Copy the data from the line that contains "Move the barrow" to its last line, exactly, including both of those lines and leaving out everything before.

--- START Supplied material ---

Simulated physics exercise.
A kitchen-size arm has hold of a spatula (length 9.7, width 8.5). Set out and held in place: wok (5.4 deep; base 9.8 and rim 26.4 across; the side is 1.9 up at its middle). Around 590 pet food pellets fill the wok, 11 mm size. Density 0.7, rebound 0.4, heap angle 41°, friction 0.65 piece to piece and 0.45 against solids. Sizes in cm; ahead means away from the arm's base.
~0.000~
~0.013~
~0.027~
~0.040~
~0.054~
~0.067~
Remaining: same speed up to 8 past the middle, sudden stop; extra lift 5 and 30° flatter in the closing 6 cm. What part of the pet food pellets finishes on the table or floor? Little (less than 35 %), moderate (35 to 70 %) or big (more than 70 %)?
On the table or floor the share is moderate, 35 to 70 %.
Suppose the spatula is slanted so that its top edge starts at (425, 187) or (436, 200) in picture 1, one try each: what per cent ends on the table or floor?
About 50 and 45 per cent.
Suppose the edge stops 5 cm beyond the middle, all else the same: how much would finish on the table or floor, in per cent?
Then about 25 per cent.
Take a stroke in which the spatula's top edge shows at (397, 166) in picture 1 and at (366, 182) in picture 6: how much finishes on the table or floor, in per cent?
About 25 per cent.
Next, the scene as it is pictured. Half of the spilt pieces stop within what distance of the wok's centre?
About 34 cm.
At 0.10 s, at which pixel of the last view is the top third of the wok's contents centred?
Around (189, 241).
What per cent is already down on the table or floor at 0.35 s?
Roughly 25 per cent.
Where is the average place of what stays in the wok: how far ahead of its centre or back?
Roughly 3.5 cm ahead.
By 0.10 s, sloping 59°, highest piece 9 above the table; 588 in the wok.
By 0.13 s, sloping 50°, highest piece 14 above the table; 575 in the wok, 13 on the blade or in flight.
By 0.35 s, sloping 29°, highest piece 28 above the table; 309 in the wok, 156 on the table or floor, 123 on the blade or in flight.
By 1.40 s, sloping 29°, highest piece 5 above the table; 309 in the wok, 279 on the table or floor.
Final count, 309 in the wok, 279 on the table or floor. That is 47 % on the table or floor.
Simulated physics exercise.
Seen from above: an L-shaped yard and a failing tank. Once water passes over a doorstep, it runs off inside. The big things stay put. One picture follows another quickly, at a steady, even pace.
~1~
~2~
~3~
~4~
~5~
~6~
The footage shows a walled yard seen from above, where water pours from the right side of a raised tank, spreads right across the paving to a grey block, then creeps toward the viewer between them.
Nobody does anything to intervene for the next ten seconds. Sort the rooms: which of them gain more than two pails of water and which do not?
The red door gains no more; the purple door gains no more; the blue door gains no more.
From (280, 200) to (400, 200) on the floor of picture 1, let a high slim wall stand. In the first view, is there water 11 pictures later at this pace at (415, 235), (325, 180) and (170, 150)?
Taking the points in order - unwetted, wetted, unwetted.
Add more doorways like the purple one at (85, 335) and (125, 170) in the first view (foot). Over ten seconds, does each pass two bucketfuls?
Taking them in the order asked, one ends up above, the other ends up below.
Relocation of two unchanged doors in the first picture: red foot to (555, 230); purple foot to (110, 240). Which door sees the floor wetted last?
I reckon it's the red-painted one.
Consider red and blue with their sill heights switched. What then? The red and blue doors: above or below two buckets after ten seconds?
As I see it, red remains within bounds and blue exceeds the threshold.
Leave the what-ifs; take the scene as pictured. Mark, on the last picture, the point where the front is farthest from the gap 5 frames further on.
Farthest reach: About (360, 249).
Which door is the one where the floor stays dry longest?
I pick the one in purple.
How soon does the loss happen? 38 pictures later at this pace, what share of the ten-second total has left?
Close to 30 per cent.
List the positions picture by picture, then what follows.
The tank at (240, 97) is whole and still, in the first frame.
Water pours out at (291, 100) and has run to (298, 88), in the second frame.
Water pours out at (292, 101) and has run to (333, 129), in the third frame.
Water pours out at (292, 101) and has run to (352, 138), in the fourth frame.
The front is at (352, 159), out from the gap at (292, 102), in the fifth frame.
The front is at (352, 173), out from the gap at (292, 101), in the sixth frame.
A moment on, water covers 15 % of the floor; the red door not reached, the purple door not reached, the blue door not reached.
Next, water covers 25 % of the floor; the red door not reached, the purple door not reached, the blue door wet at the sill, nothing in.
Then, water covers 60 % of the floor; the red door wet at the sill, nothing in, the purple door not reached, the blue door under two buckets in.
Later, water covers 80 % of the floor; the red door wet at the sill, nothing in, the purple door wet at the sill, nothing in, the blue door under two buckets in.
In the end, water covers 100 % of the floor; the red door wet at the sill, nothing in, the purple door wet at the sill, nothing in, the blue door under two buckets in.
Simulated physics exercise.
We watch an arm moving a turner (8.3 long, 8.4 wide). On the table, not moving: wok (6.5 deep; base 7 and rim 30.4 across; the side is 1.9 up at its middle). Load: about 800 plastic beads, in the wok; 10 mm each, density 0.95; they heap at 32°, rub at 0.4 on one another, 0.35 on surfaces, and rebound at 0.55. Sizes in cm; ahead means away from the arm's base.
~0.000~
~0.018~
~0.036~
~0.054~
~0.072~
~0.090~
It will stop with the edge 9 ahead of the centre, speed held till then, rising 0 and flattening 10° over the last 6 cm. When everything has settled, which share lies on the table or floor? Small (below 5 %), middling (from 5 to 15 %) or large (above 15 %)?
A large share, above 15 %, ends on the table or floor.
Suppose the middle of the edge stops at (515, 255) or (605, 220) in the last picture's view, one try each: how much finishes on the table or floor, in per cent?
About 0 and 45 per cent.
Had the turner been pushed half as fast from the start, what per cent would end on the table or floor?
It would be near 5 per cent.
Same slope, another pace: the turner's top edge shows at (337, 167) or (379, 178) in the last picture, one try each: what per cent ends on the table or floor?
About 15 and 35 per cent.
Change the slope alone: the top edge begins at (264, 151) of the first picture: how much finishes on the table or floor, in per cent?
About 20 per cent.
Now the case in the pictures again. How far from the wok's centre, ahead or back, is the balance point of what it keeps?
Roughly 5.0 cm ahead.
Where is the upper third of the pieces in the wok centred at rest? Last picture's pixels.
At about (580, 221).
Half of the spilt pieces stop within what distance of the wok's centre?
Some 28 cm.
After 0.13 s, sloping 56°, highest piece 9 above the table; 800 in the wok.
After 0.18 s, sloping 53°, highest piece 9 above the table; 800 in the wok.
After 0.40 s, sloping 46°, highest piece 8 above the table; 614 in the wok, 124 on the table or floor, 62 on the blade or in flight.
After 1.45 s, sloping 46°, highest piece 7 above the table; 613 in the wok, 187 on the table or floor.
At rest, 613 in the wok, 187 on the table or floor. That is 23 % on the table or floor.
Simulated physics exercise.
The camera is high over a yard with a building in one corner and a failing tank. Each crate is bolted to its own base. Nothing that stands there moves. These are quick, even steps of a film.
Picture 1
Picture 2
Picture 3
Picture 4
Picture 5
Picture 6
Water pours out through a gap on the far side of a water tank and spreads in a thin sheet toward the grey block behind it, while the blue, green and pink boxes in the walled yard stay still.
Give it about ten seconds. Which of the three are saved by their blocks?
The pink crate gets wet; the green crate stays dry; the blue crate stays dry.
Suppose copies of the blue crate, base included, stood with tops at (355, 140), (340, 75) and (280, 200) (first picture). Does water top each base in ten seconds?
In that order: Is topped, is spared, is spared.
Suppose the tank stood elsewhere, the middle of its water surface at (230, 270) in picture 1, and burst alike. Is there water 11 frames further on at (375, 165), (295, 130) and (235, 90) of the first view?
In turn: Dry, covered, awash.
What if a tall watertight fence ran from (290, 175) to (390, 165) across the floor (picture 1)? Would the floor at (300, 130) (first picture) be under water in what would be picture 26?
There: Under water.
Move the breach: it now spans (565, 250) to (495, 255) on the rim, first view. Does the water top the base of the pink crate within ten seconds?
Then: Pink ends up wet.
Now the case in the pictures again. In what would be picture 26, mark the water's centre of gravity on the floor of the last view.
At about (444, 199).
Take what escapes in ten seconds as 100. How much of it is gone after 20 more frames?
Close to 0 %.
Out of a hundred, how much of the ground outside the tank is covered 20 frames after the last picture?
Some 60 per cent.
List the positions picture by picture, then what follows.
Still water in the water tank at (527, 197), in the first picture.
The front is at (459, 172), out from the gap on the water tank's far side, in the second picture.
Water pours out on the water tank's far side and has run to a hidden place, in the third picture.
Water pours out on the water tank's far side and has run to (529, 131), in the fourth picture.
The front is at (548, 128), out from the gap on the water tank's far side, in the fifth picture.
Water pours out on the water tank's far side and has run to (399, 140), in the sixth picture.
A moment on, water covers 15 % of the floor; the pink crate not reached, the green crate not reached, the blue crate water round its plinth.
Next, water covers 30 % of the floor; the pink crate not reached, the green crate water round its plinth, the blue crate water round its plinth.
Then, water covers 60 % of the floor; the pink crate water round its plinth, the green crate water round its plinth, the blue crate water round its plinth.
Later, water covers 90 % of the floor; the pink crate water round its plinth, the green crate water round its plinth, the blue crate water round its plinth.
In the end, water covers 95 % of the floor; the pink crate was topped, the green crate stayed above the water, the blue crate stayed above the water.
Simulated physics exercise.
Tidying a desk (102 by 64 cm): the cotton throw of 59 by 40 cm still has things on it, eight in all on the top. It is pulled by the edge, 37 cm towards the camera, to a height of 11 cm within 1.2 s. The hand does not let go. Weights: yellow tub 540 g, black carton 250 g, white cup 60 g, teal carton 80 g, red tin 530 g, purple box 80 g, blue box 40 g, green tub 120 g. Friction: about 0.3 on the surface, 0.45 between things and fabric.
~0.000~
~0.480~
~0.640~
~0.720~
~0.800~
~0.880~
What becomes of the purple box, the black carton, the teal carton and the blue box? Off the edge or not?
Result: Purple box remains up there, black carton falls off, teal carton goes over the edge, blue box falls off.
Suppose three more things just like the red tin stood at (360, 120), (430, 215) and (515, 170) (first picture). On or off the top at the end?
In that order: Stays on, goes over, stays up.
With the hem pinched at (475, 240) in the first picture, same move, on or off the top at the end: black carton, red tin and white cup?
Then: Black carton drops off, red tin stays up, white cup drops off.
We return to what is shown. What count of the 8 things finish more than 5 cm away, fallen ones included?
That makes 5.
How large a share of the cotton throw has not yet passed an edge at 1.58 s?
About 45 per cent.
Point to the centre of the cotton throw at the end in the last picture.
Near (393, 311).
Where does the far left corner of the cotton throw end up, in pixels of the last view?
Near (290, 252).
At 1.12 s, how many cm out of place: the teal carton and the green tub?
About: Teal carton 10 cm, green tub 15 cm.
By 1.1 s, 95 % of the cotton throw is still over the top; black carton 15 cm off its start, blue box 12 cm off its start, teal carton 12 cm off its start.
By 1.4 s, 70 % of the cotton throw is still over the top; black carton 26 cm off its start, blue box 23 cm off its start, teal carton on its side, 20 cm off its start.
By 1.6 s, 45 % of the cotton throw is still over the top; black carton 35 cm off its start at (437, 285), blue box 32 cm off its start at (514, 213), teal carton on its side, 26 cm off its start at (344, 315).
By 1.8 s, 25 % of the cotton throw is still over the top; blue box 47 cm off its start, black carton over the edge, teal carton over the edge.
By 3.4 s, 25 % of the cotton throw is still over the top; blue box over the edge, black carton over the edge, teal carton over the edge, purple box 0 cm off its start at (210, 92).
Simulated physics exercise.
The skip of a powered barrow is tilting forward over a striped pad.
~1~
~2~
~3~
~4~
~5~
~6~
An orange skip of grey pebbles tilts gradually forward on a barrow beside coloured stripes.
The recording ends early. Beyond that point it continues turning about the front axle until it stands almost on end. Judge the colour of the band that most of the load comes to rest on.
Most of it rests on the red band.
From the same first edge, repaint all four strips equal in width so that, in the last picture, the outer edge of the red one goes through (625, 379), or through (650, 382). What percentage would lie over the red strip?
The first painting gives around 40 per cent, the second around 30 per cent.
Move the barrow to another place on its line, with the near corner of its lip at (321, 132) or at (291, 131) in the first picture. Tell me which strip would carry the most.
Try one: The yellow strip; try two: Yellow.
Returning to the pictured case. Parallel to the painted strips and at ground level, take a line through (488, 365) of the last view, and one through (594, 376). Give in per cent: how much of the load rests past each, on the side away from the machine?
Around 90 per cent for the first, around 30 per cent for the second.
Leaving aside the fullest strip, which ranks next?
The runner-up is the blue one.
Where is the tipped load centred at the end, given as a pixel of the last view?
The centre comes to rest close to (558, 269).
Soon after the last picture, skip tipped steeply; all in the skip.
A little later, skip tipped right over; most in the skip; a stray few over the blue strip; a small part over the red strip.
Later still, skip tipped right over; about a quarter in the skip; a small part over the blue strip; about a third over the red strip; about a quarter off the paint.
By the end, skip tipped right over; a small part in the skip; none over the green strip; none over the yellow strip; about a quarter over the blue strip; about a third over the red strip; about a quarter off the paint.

--- END Supplied material ---

▸ Solution:
Move the barrow to another place on its line, with the near corner of its lip at (321, 132) or at (291, 131) in the first picture. Tell me which strip would carry the most.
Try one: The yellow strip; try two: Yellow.
Returning to the pictured case. Parallel to the painted strips and at ground level, take a line through (488, 365) of the last view, and one through (594, 376). Give in per cent: how much of the load rests past each, on the side away from the machine?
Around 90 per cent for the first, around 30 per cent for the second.
Leaving aside the fullest strip, which ranks next?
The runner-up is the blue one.
Where is the tipped load centred at the end, given as a pixel of the last view?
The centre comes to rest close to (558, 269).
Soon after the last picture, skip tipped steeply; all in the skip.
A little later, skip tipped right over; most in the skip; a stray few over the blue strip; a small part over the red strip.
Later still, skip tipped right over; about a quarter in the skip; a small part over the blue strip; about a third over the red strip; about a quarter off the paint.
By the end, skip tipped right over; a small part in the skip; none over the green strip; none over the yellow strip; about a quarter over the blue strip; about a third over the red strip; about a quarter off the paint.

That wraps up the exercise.